### Problem to solve
Quote the listing in full, exactly as given, minus any pictures.

### Material

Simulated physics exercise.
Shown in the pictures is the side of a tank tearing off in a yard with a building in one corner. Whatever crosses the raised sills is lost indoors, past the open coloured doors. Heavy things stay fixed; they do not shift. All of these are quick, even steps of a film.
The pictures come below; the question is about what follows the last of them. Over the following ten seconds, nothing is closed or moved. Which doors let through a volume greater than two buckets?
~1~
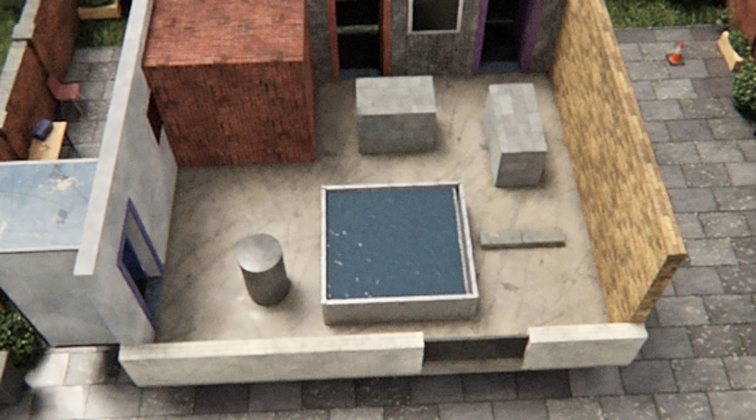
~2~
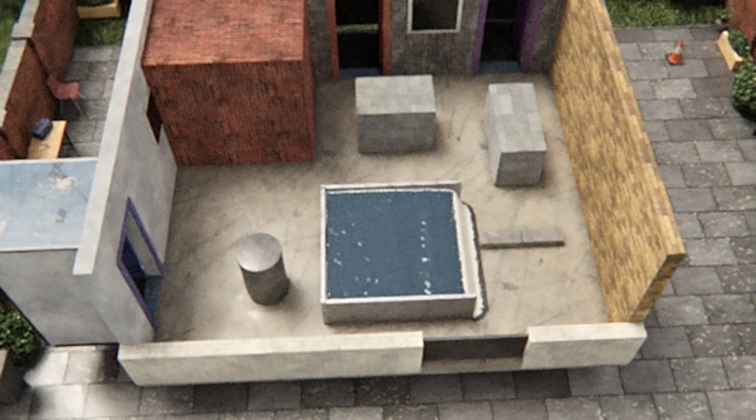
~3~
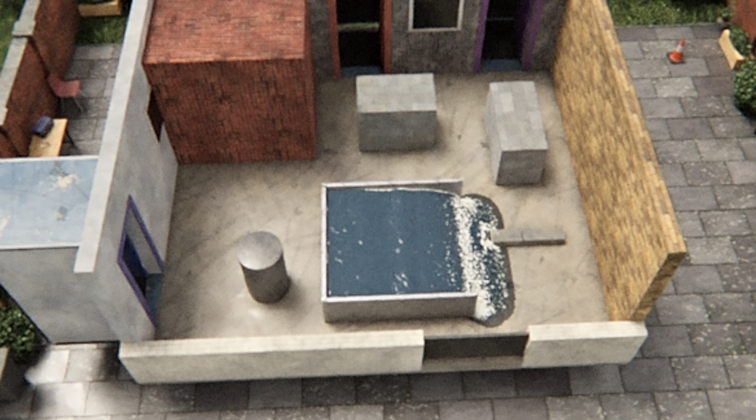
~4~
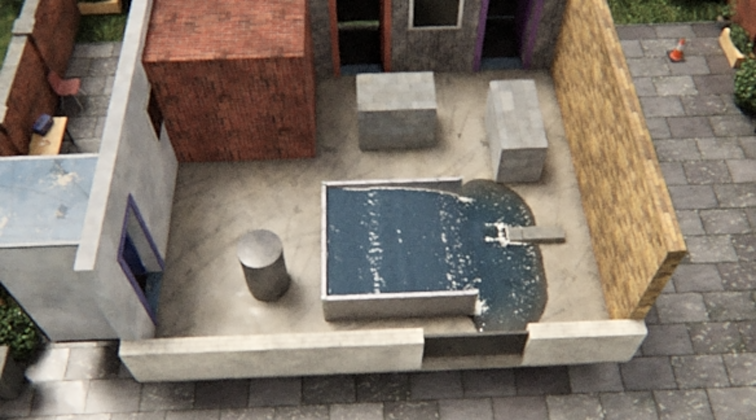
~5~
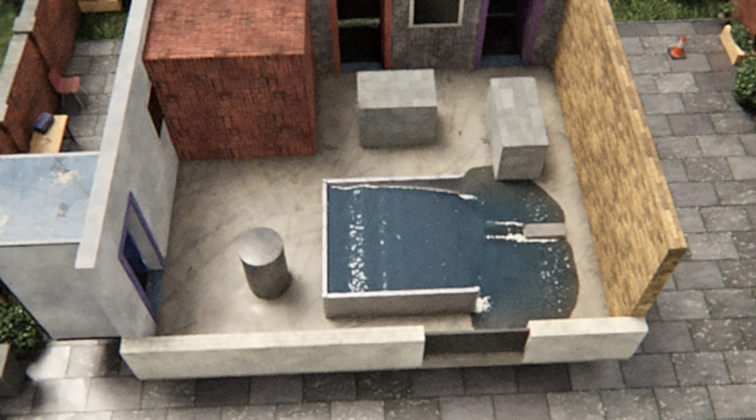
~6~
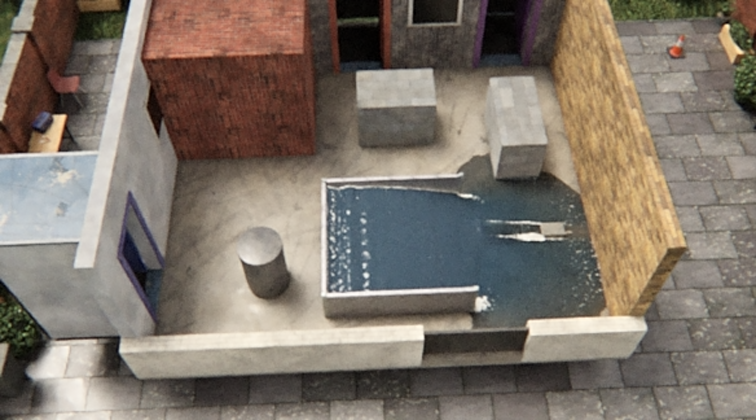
One by one: The red door will be over the limit; the purple door will be over the limit; the blue door will be over the limit.
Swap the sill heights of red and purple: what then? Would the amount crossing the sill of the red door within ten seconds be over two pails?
Briefly put, the red remains below.
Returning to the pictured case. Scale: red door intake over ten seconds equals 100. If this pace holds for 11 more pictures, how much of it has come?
Share at that point: Roughly 0 %.
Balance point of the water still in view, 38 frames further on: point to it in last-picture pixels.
The centre of mass sits at about (435, 220).
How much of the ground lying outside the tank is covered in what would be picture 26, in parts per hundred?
I'd put it at roughly 45 per cent.
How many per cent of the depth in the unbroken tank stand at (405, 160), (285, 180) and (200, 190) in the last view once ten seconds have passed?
About 10 per cent, then 6 per cent, then 12 per cent.
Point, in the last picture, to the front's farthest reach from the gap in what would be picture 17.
Approximate pixel: (544, 68).
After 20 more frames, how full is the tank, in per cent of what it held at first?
That comes to some 24 per cent.
A moment on, water covers 25 % of the floor; the red door not reached, the purple door not reached, the blue door not reached.
Next, water covers 35 % of the floor; the red door not reached, the purple door not reached, the blue door not reached.
Then, water covers 45 % of the floor; the red door not reached, the purple door over two buckets in, the blue door not reached.
Later, water covers 80 % of the floor; the red door under two buckets in, the purple door over two buckets in, the blue door over two buckets in.
In the end, water covers 100 % of the floor; the red door over two buckets in, the purple door far over two buckets in, the blue door over two buckets in.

### Output for this exercise
Simulated physics exercise.
Shown in the pictures is the side of a tank tearing off in a yard with a building in one corner. Whatever crosses the raised sills is lost indoors, past the open coloured doors. Heavy things stay fixed; they do not shift. All of these are quick, even steps of a film.
The pictures come below; the question is about what follows the last of them. Over the following ten seconds, nothing is closed or moved. Which doors let through a volume greater than two buckets?
~1~
~2~
~3~
~4~
~5~
~6~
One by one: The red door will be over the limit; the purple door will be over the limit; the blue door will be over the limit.
Swap the sill heights of red and purple: what then? Would the amount crossing the sill of the red door within ten seconds be over two pails?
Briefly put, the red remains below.
Returning to the pictured case. Scale: red door intake over ten seconds equals 100. If this pace holds for 11 more pictures, how much of it has come?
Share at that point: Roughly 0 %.
Balance point of the water still in view, 38 frames further on: point to it in last-picture pixels.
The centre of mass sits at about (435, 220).
How much of the ground lying outside the tank is covered in what would be picture 26, in parts per hundred?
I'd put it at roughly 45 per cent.
How many per cent of the depth in the unbroken tank stand at (405, 160), (285, 180) and (200, 190) in the last view once ten seconds have passed?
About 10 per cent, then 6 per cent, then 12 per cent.
Point, in the last picture, to the front's farthest reach from the gap in what would be picture 17.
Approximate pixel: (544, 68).
After 20 more frames, how full is the tank, in per cent of what it held at first?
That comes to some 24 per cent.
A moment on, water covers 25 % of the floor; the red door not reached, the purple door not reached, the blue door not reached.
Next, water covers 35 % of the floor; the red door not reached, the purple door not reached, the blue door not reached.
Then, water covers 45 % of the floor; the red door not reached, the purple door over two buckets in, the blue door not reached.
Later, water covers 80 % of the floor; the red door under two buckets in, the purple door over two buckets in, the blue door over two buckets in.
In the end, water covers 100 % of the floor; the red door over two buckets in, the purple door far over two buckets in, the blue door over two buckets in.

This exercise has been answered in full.